§ **Dataset extract**:
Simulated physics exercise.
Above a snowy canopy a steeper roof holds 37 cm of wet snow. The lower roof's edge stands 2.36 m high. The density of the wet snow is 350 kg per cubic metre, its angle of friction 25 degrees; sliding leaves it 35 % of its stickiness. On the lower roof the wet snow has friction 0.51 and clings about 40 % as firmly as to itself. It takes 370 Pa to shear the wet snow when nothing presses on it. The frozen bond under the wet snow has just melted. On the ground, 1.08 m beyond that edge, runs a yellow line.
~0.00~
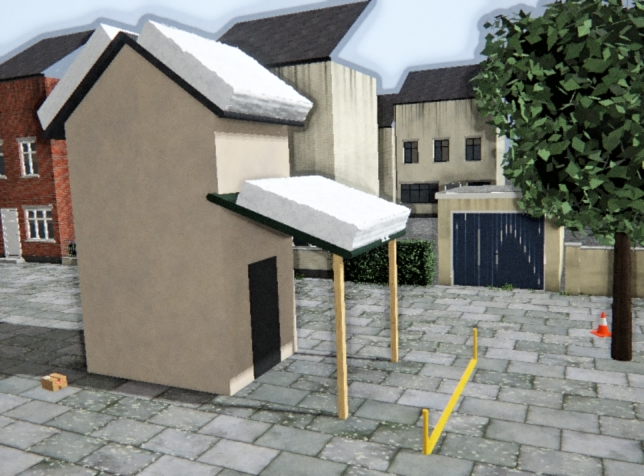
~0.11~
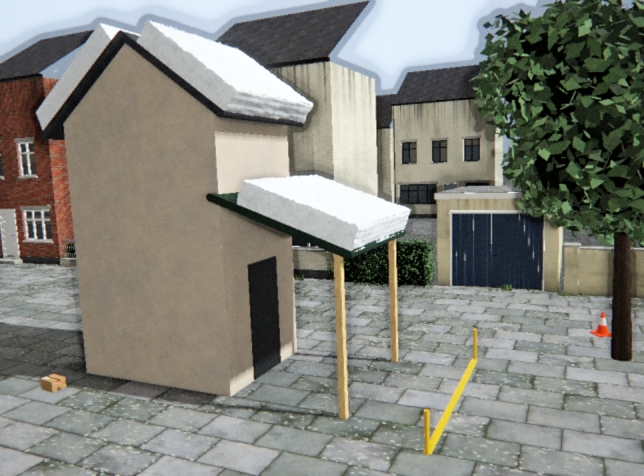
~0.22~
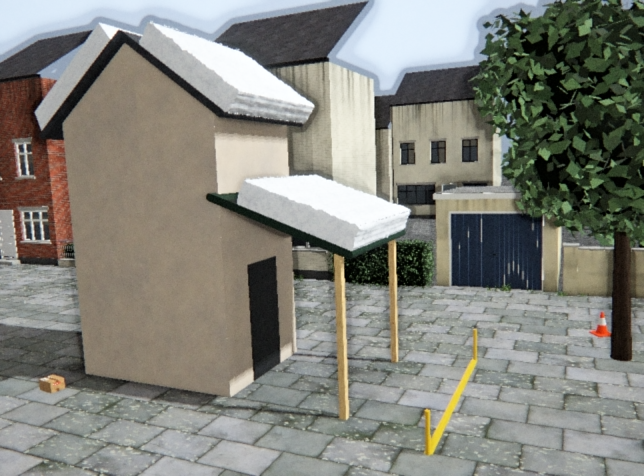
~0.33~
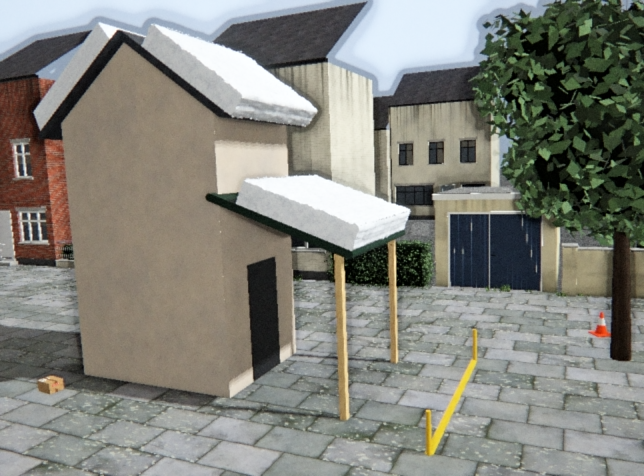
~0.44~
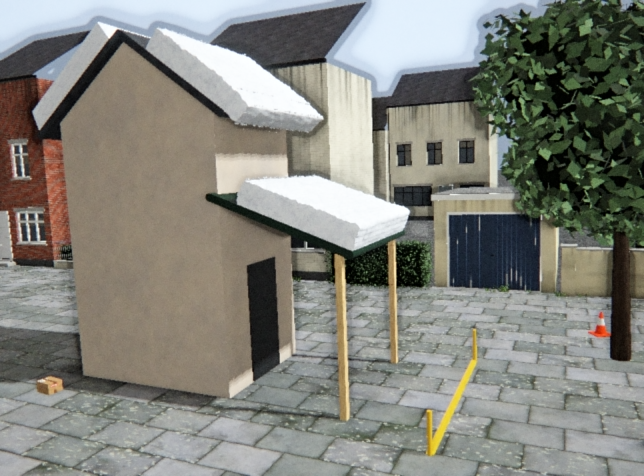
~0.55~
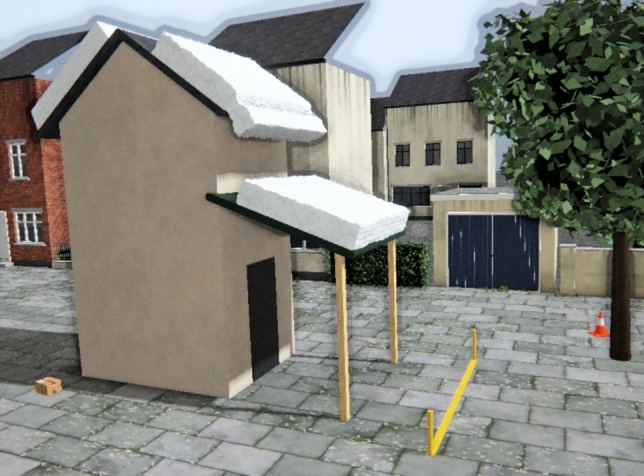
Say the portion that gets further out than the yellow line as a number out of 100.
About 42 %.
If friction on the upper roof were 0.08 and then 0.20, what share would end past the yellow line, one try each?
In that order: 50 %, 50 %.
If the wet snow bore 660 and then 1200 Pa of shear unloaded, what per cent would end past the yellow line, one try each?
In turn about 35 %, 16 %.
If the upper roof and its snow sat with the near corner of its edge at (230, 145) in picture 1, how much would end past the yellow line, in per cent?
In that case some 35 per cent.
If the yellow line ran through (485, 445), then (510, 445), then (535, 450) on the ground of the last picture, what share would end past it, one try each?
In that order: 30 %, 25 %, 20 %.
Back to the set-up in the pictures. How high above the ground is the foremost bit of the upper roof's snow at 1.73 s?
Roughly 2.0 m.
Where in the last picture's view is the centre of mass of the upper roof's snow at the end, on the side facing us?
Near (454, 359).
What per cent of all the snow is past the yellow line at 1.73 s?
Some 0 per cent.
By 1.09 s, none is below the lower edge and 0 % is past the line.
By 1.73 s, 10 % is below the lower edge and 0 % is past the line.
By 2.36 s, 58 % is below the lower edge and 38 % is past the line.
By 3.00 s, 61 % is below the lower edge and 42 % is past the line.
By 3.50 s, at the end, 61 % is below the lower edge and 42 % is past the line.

§ **Problem**: Transcribe the material as is, with images omitted.

§ **The answer**:
Simulated physics exercise.
Above a snowy canopy a steeper roof holds 37 cm of wet snow. The lower roof's edge stands 2.36 m high. The density of the wet snow is 350 kg per cubic metre, its angle of friction 25 degrees; sliding leaves it 35 % of its stickiness. On the lower roof the wet snow has friction 0.51 and clings about 40 % as firmly as to itself. It takes 370 Pa to shear the wet snow when nothing presses on it. The frozen bond under the wet snow has just melted. On the ground, 1.08 m beyond that edge, runs a yellow line.
~0.00~
~0.11~
~0.22~
~0.33~
~0.44~
~0.55~
Say the portion that gets further out than the yellow line as a number out of 100.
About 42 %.
If friction on the upper roof were 0.08 and then 0.20, what share would end past the yellow line, one try each?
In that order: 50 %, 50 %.
If the wet snow bore 660 and then 1200 Pa of shear unloaded, what per cent would end past the yellow line, one try each?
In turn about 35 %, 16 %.
If the upper roof and its snow sat with the near corner of its edge at (230, 145) in picture 1, how much would end past the yellow line, in per cent?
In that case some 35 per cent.
If the yellow line ran through (485, 445), then (510, 445), then (535, 450) on the ground of the last picture, what share would end past it, one try each?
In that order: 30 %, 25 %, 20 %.
Back to the set-up in the pictures. How high above the ground is the foremost bit of the upper roof's snow at 1.73 s?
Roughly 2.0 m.
Where in the last picture's view is the centre of mass of the upper roof's snow at the end, on the side facing us?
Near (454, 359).
What per cent of all the snow is past the yellow line at 1.73 s?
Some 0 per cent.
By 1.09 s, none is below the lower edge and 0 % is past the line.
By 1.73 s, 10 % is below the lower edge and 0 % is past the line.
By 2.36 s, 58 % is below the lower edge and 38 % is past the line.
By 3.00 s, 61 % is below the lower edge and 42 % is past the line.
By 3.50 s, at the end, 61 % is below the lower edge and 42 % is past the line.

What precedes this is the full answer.